## [Given records]
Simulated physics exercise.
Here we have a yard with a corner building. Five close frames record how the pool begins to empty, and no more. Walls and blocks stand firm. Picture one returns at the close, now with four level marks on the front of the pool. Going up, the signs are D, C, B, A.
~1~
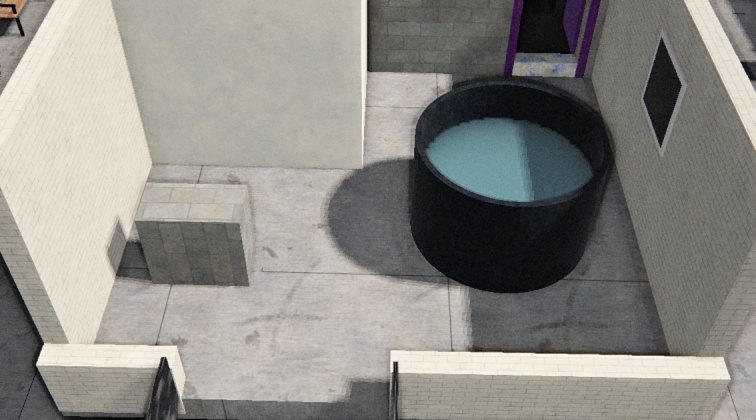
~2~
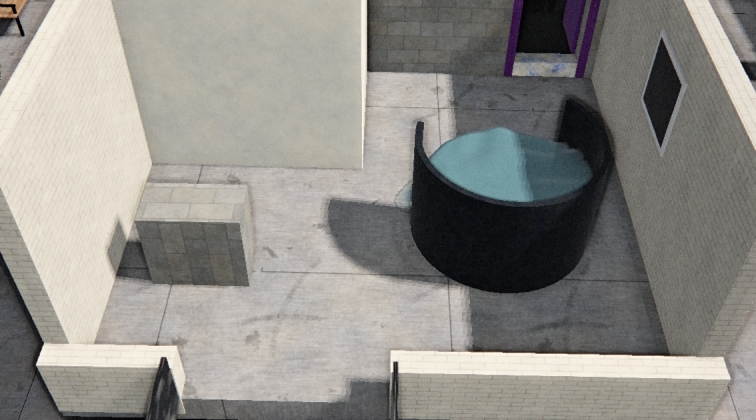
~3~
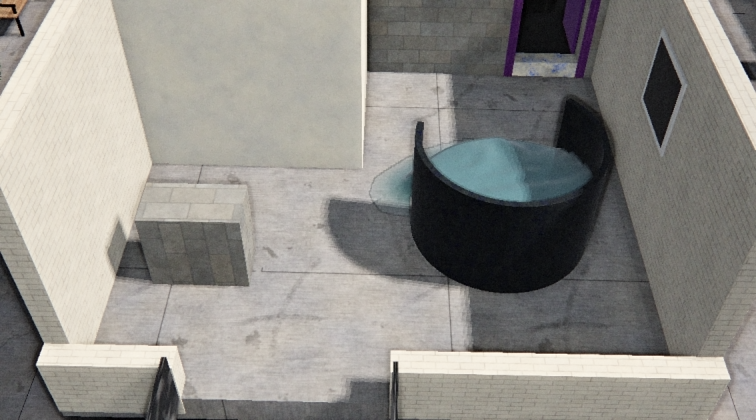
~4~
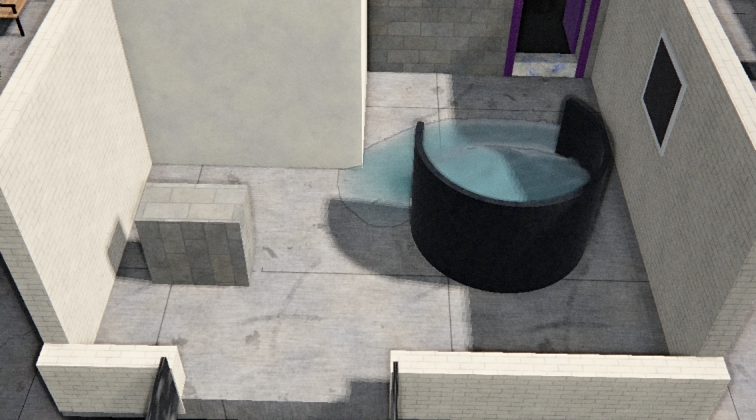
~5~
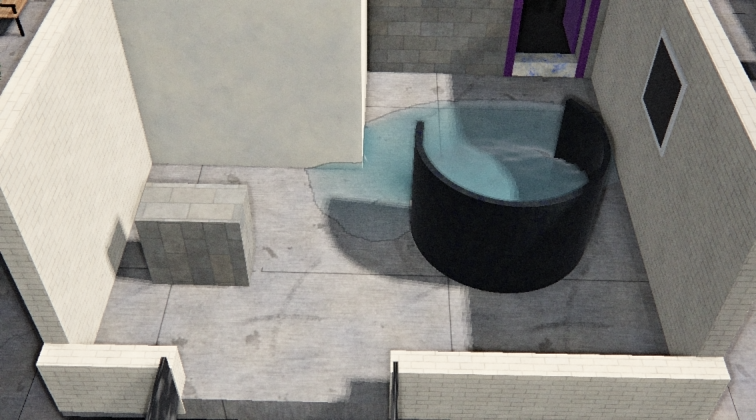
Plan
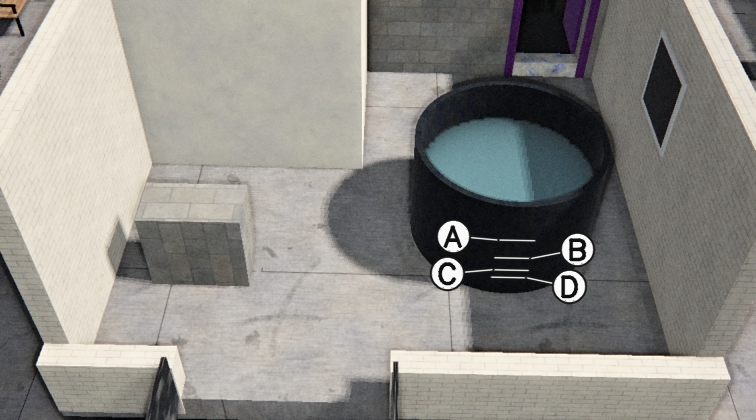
The clip shows a walled yard with a round black pool whose back section disappears, leaving the front wall standing as blue water slumps and spreads across the paving behind it and leftward past the pale wall's corner.
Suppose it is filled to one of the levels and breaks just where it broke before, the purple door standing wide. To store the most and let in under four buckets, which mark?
B will do.
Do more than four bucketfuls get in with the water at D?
No, that is safe.
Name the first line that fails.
The answer is A.
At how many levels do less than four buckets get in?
Three of them.
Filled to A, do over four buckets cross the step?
Yes, it does.
In white, A at (516, 240); B at (512, 258); C at (510, 270); D at (509, 277); from the bottom up D, C, B, A.
If A is chosen, about 12 bucketfuls get in.
If B is chosen, a bucket or two gets in.
If C is chosen, nothing gets over.
If D is chosen, nothing gets over.
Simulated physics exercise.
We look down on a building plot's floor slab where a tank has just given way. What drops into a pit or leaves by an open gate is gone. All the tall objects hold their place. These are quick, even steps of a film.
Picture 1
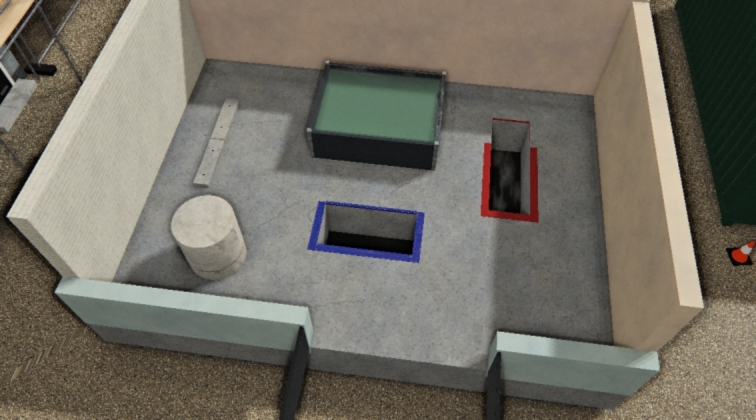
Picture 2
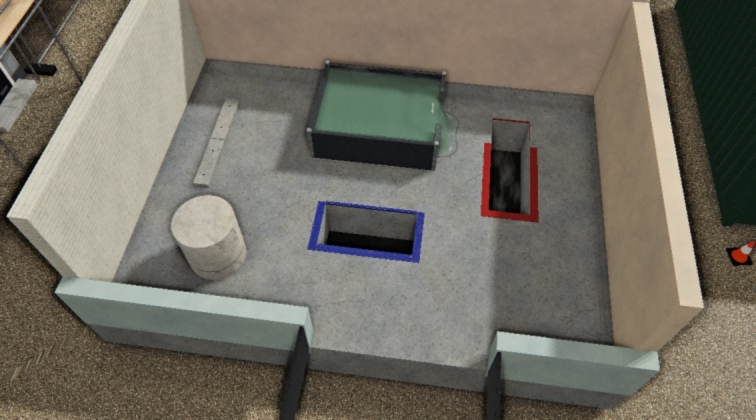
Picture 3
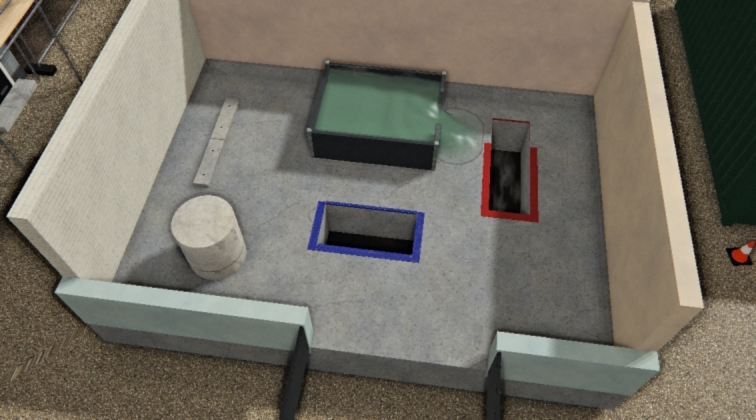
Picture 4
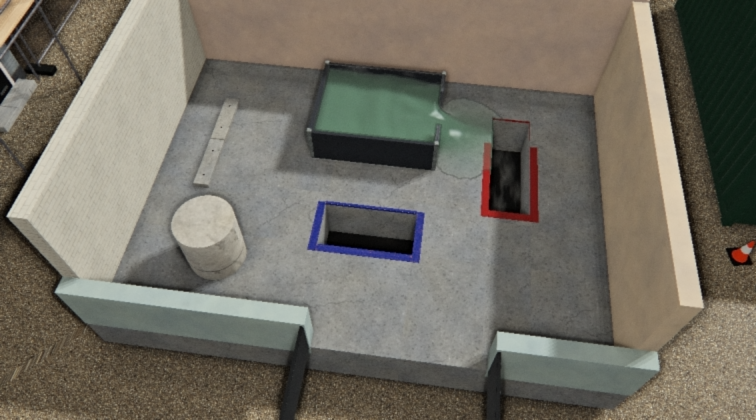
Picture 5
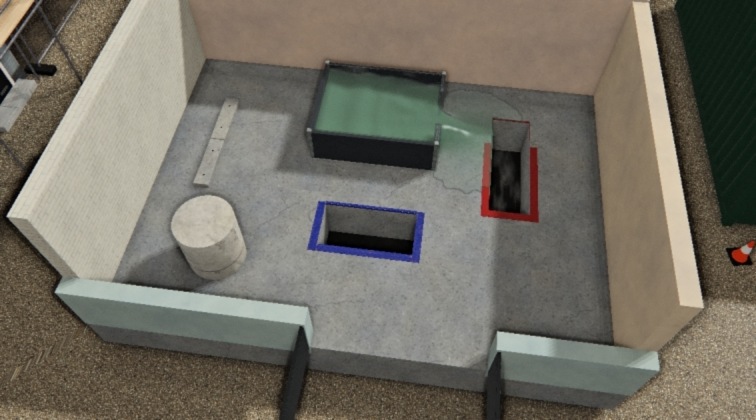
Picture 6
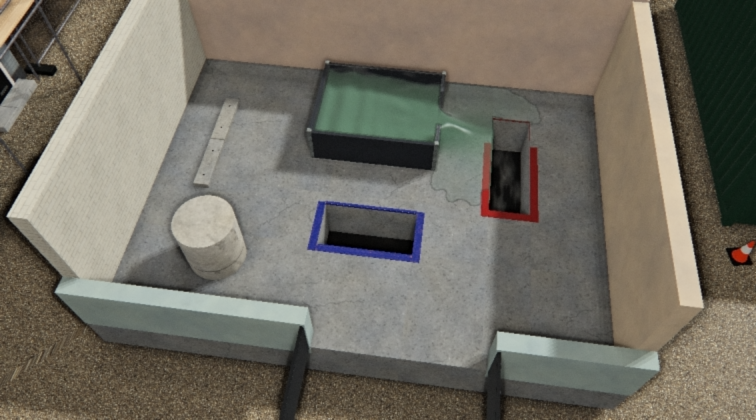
The footage shows a walled concrete slab where a tank of still green water starts leaking from its right side, the water spreading rightward across the floor to the red-edged pit and past its upper end.
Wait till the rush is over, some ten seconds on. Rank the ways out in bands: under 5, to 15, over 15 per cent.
The gate takes under 5 %; the red pit takes over 15 %; the blue pit takes under 5 %.
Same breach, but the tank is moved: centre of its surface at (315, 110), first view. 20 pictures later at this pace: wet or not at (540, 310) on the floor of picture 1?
Answer: Covered.
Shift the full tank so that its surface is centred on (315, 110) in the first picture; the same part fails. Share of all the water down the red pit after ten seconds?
Per cent: Red 50.
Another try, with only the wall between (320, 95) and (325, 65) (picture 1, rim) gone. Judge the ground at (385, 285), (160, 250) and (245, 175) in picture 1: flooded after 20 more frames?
One after the other: Not flooded, flooded, flooded.
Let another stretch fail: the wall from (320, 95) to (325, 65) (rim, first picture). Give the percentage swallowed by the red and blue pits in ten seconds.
Parts in a hundred: Red 2, blue 8.
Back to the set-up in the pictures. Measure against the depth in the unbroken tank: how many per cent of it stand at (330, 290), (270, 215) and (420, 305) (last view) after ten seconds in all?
Roughly 0, 0 and 2 per cent, in turn.
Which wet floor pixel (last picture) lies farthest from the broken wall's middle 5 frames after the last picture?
I would point to (588, 102).
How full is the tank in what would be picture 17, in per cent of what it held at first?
I make it 58 per cent.
A moment on, water covers 10 % of the floor; the gate 0 %, the red pit 15 %, the blue pit 0 %.
Next, water covers 10 % of the floor; the gate 0 %, the red pit 28 %, the blue pit 0 %.
Then, water covers 15 % of the floor; the gate 0 %, the red pit 40 %, the blue pit 0 %.
Later, water covers 25 % of the floor; the gate 0 %, the red pit 56 %, the blue pit 0 %.
In the end, water covers 25 % of the floor; the gate 1 %, the red pit 67 %, the blue pit 0 %.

## [What to produce]
Retype each entry precisely. Skip images entirely.

## [Correct output]
Simulated physics exercise.
Here we have a yard with a corner building. Five close frames record how the pool begins to empty, and no more. Walls and blocks stand firm. Picture one returns at the close, now with four level marks on the front of the pool. Going up, the signs are D, C, B, A.
~1~
~2~
~3~
~4~
~5~
Plan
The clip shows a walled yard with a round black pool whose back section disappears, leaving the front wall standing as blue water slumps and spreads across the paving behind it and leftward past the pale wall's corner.
Suppose it is filled to one of the levels and breaks just where it broke before, the purple door standing wide. To store the most and let in under four buckets, which mark?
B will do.
Do more than four bucketfuls get in with the water at D?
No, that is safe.
Name the first line that fails.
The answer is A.
At how many levels do less than four buckets get in?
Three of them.
Filled to A, do over four buckets cross the step?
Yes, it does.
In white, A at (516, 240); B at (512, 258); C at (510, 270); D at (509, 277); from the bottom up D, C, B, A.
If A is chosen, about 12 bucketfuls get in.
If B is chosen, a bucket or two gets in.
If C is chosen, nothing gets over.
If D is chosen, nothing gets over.
Simulated physics exercise.
We look down on a building plot's floor slab where a tank has just given way. What drops into a pit or leaves by an open gate is gone. All the tall objects hold their place. These are quick, even steps of a film.
Picture 1
Picture 2
Picture 3
Picture 4
Picture 5
Picture 6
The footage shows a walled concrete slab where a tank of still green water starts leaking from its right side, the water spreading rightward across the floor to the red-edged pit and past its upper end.
Wait till the rush is over, some ten seconds on. Rank the ways out in bands: under 5, to 15, over 15 per cent.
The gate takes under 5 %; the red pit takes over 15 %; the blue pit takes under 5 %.
Same breach, but the tank is moved: centre of its surface at (315, 110), first view. 20 pictures later at this pace: wet or not at (540, 310) on the floor of picture 1?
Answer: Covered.
Shift the full tank so that its surface is centred on (315, 110) in the first picture; the same part fails. Share of all the water down the red pit after ten seconds?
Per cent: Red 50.
Another try, with only the wall between (320, 95) and (325, 65) (picture 1, rim) gone. Judge the ground at (385, 285), (160, 250) and (245, 175) in picture 1: flooded after 20 more frames?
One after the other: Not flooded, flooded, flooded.
Let another stretch fail: the wall from (320, 95) to (325, 65) (rim, first picture). Give the percentage swallowed by the red and blue pits in ten seconds.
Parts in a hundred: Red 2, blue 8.
Back to the set-up in the pictures. Measure against the depth in the unbroken tank: how many per cent of it stand at (330, 290), (270, 215) and (420, 305) (last view) after ten seconds in all?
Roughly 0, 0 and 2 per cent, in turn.
Which wet floor pixel (last picture) lies farthest from the broken wall's middle 5 frames after the last picture?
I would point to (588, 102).
How full is the tank in what would be picture 17, in per cent of what it held at first?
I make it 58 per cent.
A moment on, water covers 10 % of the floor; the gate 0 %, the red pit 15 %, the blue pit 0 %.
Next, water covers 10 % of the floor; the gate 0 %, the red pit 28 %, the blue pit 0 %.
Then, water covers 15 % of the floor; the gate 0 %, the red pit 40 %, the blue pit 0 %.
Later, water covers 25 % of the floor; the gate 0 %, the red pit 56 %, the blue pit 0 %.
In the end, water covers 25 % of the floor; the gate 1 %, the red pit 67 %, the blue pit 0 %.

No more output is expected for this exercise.